Omit any picture, and return the remaining data exactly as written.

===============

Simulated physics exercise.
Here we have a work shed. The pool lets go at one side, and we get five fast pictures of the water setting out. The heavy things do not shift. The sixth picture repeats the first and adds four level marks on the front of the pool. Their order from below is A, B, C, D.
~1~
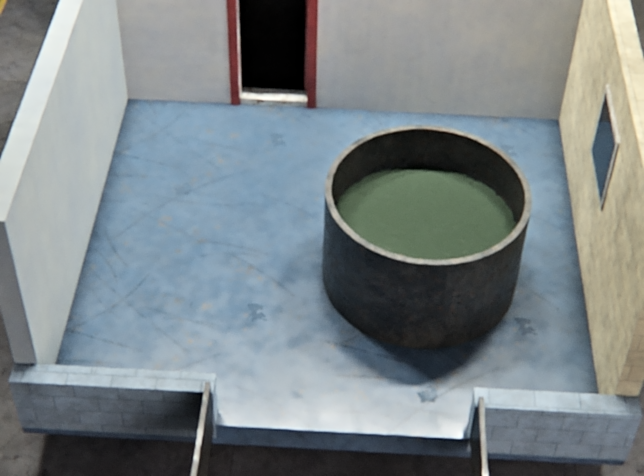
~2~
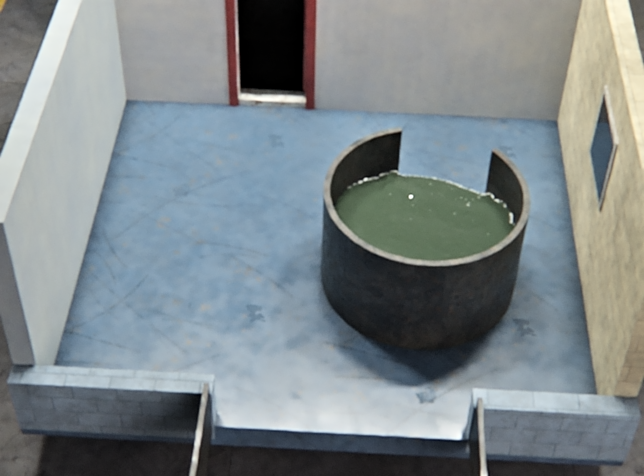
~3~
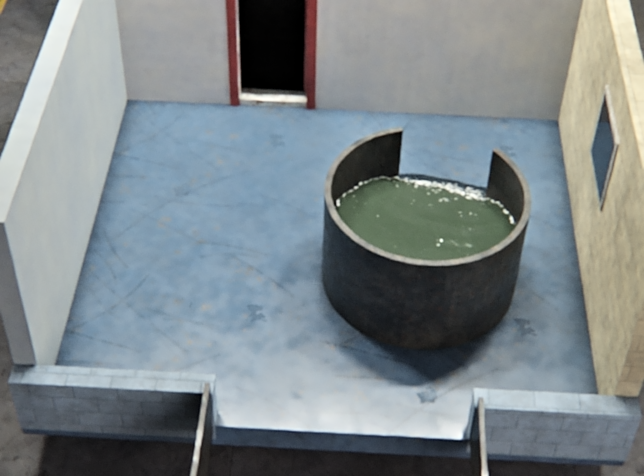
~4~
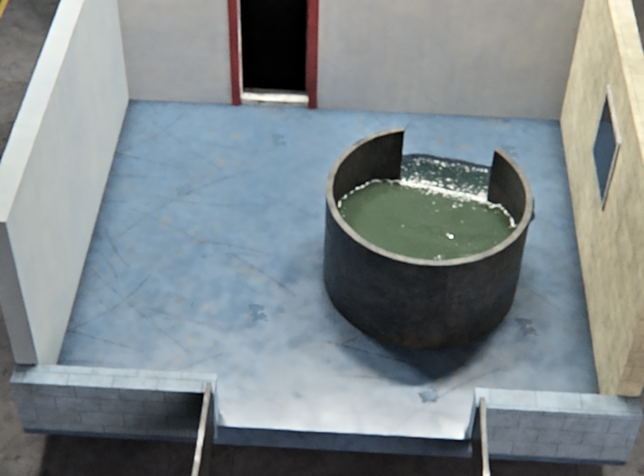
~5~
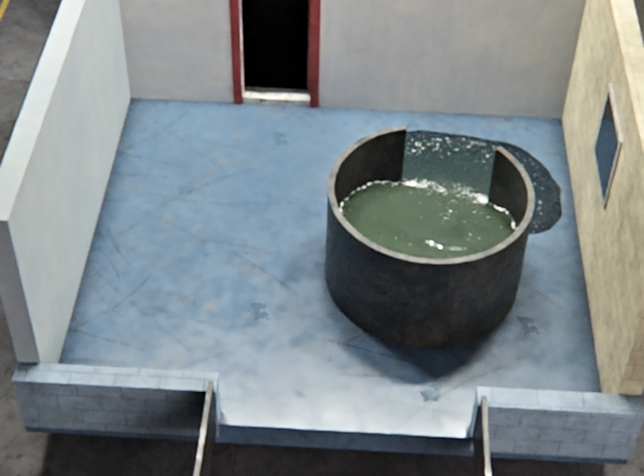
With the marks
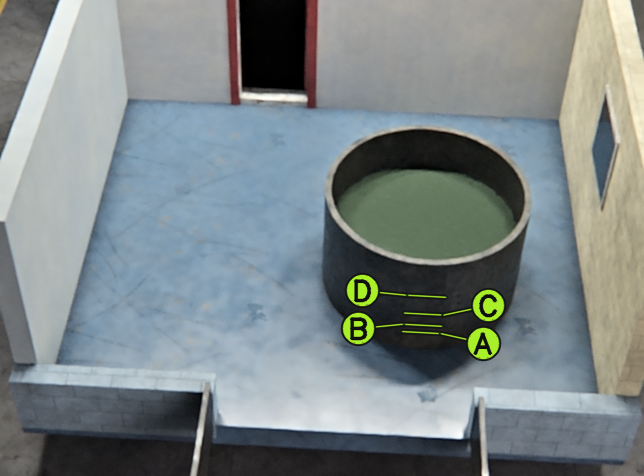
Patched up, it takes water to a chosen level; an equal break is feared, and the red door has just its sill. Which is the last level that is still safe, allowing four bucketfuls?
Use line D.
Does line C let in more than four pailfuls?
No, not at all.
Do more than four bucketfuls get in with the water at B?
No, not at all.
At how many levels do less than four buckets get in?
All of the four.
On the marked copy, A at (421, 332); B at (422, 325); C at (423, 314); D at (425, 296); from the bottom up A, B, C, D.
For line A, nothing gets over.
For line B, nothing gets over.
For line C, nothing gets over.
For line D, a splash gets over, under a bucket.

===============

§ **Complete response**
Simulated physics exercise.
Here we have a work shed. The pool lets go at one side, and we get five fast pictures of the water setting out. The heavy things do not shift. The sixth picture repeats the first and adds four level marks on the front of the pool. Their order from below is A, B, C, D.
~1~
~2~
~3~
~4~
~5~
With the marks
Patched up, it takes water to a chosen level; an equal break is feared, and the red door has just its sill. Which is the last level that is still safe, allowing four bucketfuls?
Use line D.
Does line C let in more than four pailfuls?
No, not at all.
Do more than four bucketfuls get in with the water at B?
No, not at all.
At how many levels do less than four buckets get in?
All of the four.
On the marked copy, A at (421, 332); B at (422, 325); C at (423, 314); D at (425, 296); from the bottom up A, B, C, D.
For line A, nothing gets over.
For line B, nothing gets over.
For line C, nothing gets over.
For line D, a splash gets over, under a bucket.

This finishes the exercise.